## Job
Transcribe the listing verbatim. Do not carry over any pictures.

## Collected material
=-=-=-=-=

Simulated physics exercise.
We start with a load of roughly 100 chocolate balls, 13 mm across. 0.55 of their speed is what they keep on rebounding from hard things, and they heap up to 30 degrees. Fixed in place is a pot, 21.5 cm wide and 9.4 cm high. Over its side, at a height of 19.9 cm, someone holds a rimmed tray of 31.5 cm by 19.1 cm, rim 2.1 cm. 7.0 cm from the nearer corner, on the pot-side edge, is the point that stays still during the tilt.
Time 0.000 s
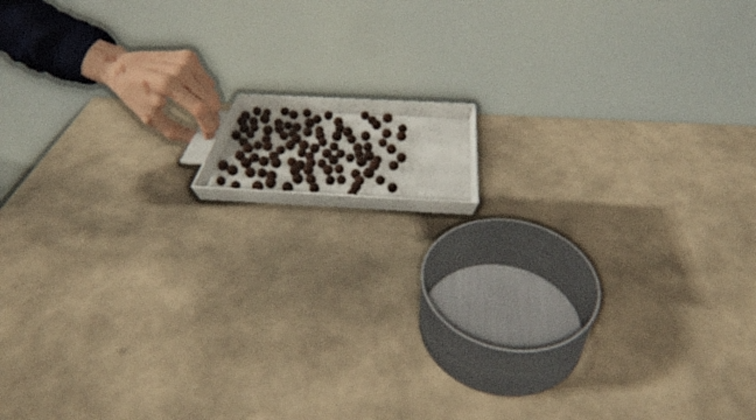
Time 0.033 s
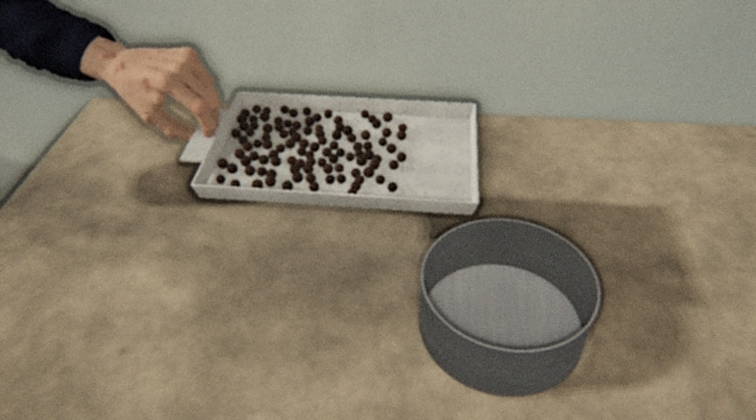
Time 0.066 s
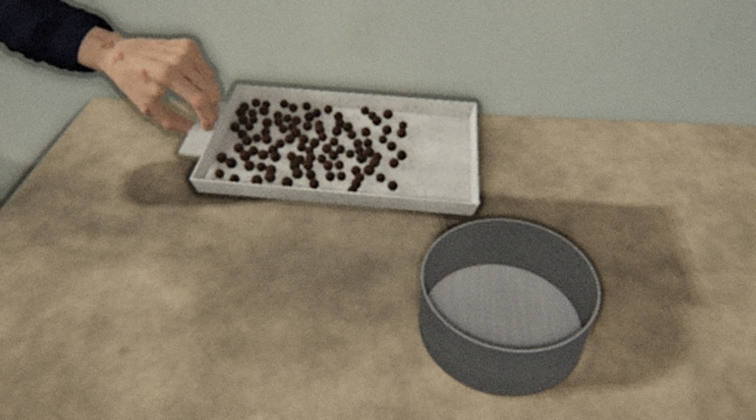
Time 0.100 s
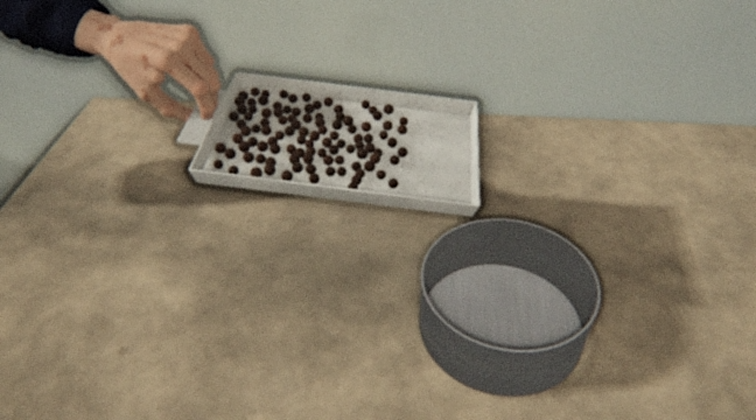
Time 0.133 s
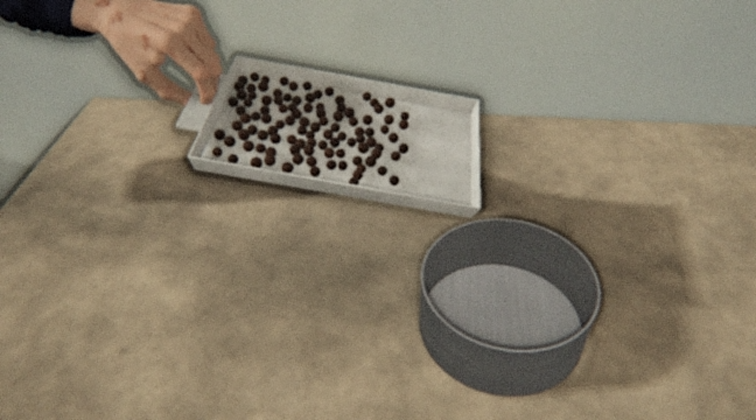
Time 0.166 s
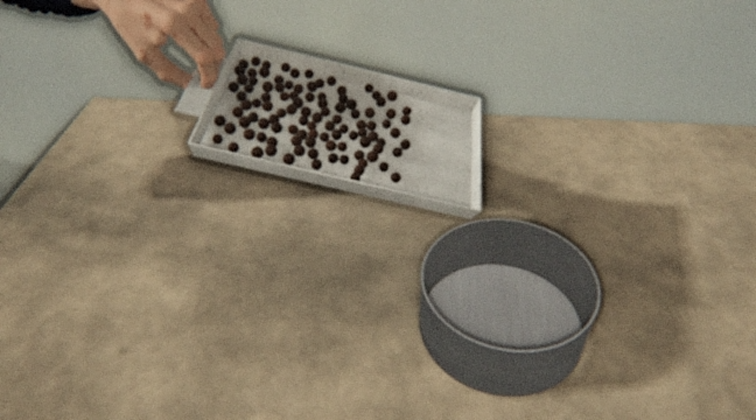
A hand lifts the left end of a white tray of dark balls, tilting it rightward.
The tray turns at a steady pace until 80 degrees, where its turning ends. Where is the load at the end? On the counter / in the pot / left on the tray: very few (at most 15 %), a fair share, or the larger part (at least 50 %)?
Counter: Very few; pot: The larger part; tray: Very few.
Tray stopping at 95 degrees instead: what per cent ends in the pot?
Around 100 in a hundred.
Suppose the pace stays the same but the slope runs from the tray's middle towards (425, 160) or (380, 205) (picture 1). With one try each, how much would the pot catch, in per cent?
Roughly 45 per cent on the first try and 80 per cent on the second.
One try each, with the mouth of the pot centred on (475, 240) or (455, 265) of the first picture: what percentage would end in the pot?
About 60 percent the first time and about 55 percent the second.
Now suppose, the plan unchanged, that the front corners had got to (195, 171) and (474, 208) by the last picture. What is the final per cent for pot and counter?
Pot 85 % / counter 5 %.
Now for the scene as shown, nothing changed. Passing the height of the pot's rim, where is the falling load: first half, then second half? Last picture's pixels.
Early half: About (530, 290); late half: (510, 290).
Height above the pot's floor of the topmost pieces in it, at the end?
Close to 2.5 cm up.
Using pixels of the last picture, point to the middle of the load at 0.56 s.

=-=-=-=-=

## Response
Simulated physics exercise.
We start with a load of roughly 100 chocolate balls, 13 mm across. 0.55 of their speed is what they keep on rebounding from hard things, and they heap up to 30 degrees. Fixed in place is a pot, 21.5 cm wide and 9.4 cm high. Over its side, at a height of 19.9 cm, someone holds a rimmed tray of 31.5 cm by 19.1 cm, rim 2.1 cm. 7.0 cm from the nearer corner, on the pot-side edge, is the point that stays still during the tilt.
Time 0.000 s
Time 0.033 s
Time 0.066 s
Time 0.100 s
Time 0.133 s
Time 0.166 s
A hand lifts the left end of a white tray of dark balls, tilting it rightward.
The tray turns at a steady pace until 80 degrees, where its turning ends. Where is the load at the end? On the counter / in the pot / left on the tray: very few (at most 15 %), a fair share, or the larger part (at least 50 %)?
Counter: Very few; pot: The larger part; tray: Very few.
Tray stopping at 95 degrees instead: what per cent ends in the pot?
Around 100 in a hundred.
Suppose the pace stays the same but the slope runs from the tray's middle towards (425, 160) or (380, 205) (picture 1). With one try each, how much would the pot catch, in per cent?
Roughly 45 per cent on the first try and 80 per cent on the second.
One try each, with the mouth of the pot centred on (475, 240) or (455, 265) of the first picture: what percentage would end in the pot?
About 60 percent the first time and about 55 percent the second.
Now suppose, the plan unchanged, that the front corners had got to (195, 171) and (474, 208) by the last picture. What is the final per cent for pot and counter?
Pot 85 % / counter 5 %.
Now for the scene as shown, nothing changed. Passing the height of the pot's rim, where is the falling load: first half, then second half? Last picture's pixels.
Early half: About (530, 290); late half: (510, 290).
Height above the pot's floor of the topmost pieces in it, at the end?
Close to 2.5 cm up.
Using pixels of the last picture, point to the middle of the load at 0.56 s.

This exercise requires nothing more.